### Required work
Return every line below in which "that" appears.

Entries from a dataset
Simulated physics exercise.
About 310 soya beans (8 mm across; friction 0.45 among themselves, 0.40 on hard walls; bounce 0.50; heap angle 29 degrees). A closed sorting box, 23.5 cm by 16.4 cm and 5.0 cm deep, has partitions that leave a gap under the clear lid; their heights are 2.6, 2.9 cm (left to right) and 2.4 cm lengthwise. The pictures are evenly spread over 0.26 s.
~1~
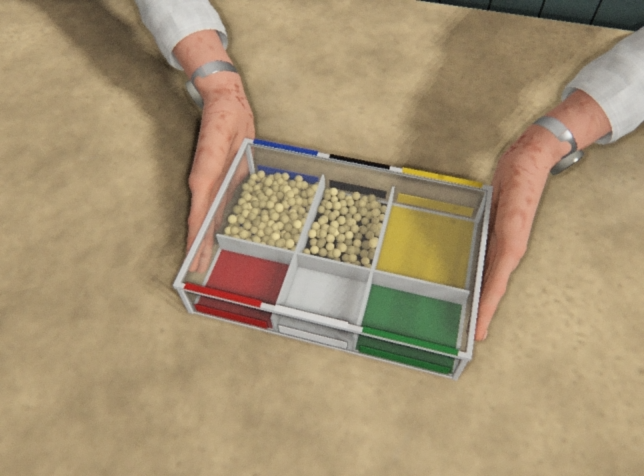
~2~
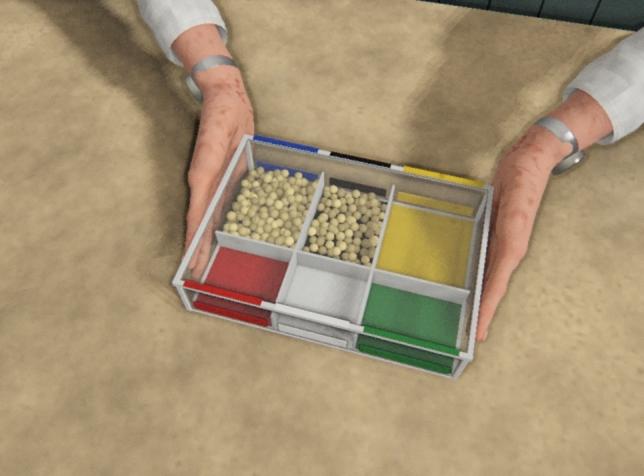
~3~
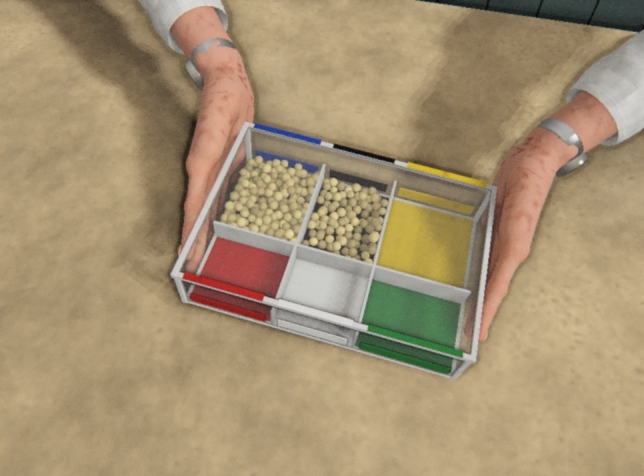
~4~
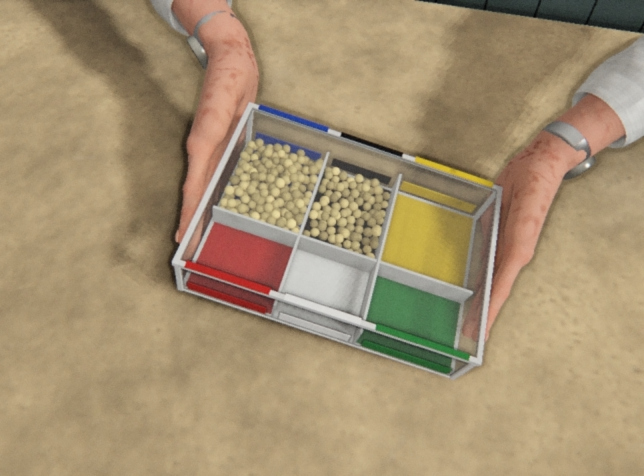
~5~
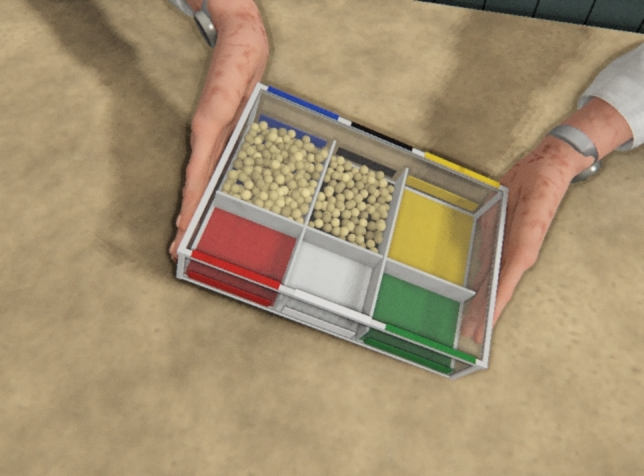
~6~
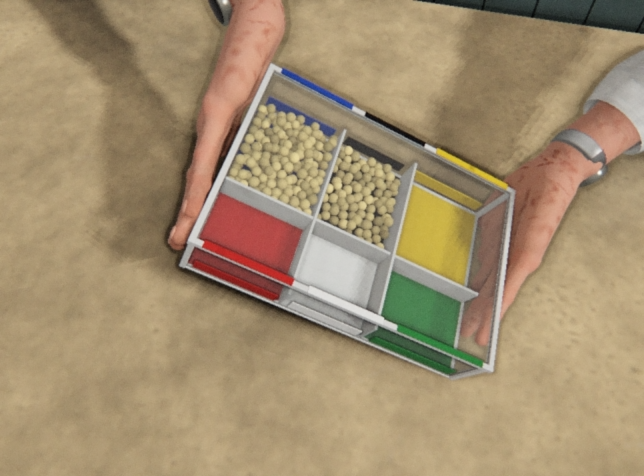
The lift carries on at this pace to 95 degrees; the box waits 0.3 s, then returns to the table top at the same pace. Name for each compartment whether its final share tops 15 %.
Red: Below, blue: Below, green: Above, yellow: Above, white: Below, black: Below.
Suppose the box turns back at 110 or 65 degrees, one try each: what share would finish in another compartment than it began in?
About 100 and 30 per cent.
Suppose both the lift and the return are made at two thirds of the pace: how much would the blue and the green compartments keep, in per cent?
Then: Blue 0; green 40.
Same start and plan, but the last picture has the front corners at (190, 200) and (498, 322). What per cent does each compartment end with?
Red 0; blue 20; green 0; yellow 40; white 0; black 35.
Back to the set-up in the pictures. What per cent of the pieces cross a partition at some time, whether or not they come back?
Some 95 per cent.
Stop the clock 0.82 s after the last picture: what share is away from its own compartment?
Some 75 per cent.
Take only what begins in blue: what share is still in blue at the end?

--

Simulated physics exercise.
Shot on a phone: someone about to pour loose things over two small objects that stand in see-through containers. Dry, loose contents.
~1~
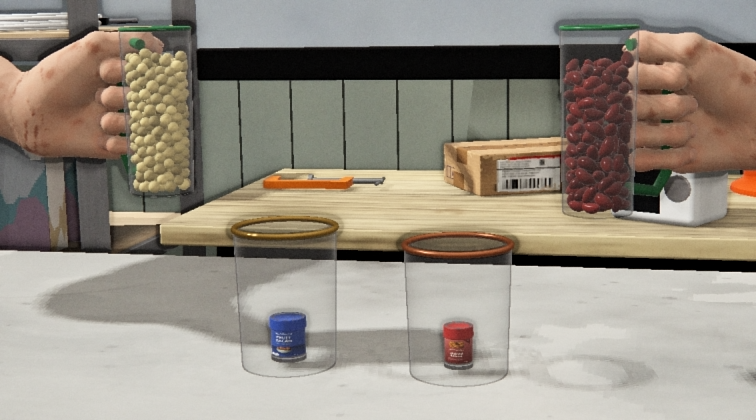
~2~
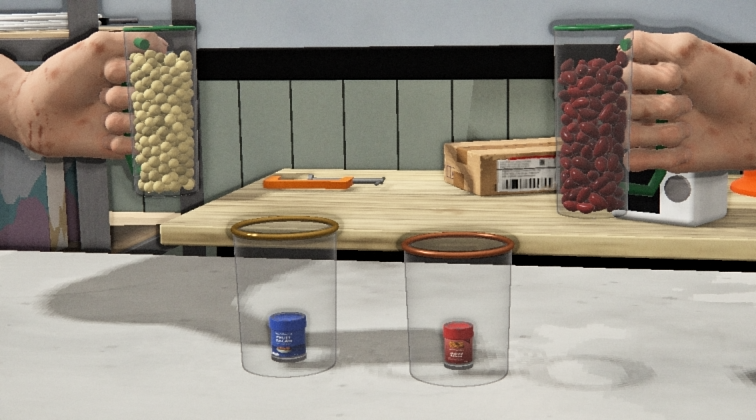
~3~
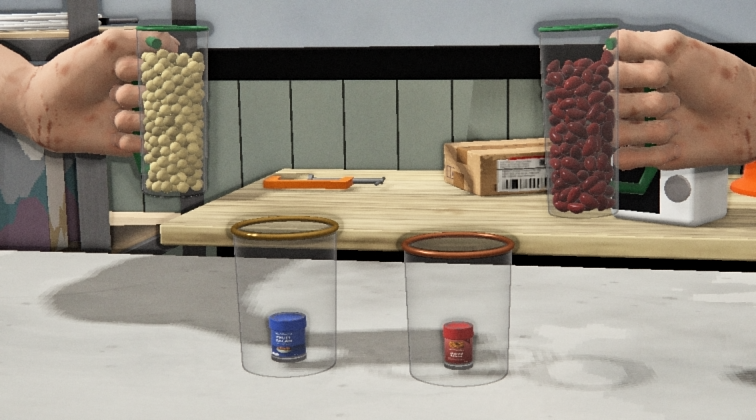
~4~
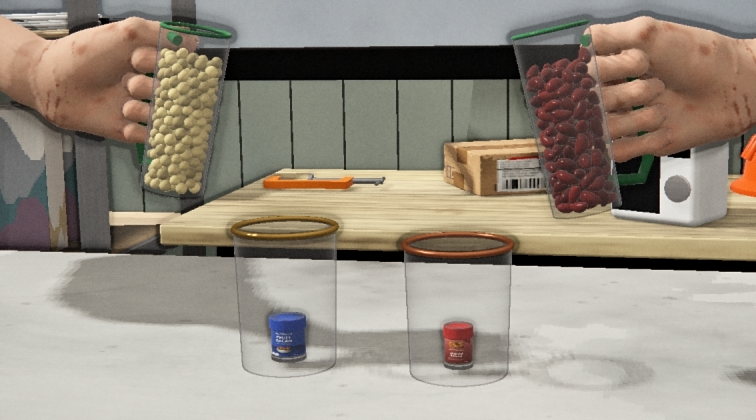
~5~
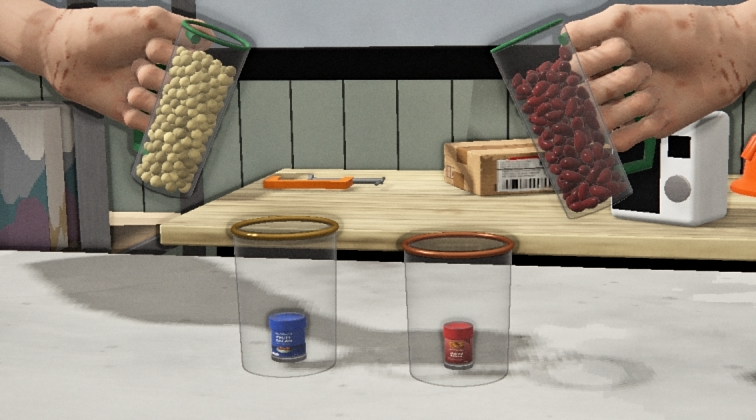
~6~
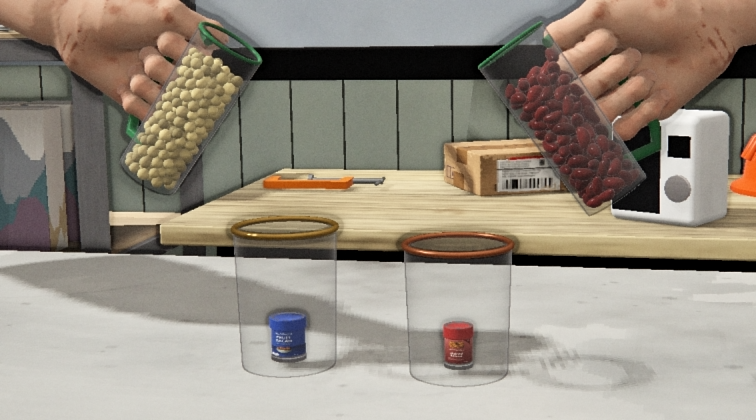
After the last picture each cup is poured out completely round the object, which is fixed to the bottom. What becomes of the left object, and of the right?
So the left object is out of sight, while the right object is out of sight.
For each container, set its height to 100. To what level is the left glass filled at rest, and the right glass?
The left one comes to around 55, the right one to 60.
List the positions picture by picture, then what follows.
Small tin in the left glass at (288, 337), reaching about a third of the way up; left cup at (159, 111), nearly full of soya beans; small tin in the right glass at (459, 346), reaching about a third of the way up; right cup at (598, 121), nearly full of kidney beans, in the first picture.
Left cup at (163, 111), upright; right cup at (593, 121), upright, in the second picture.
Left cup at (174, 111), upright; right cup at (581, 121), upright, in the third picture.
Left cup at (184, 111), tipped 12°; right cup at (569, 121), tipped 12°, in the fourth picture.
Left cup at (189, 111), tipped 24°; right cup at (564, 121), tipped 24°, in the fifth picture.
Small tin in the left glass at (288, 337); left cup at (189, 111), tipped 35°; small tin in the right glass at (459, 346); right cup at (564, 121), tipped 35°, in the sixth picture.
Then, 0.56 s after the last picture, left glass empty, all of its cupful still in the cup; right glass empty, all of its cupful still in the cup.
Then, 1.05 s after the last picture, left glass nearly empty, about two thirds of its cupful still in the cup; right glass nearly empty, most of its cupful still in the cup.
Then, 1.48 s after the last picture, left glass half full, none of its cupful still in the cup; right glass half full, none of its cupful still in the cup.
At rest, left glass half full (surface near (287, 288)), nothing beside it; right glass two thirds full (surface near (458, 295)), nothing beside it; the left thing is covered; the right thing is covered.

### Task answer
About 310 soya beans (8 mm across; friction 0.45 among themselves, 0.40 on hard walls; bounce 0.50; heap angle 29 degrees). A closed sorting box, 23.5 cm by 16.4 cm and 5.0 cm deep, has partitions that leave a gap under the clear lid; their heights are 2.6, 2.9 cm (left to right) and 2.4 cm lengthwise. The pictures are evenly spread over 0.26 s.
Shot on a phone: someone about to pour loose things over two small objects that stand in see-through containers. Dry, loose contents.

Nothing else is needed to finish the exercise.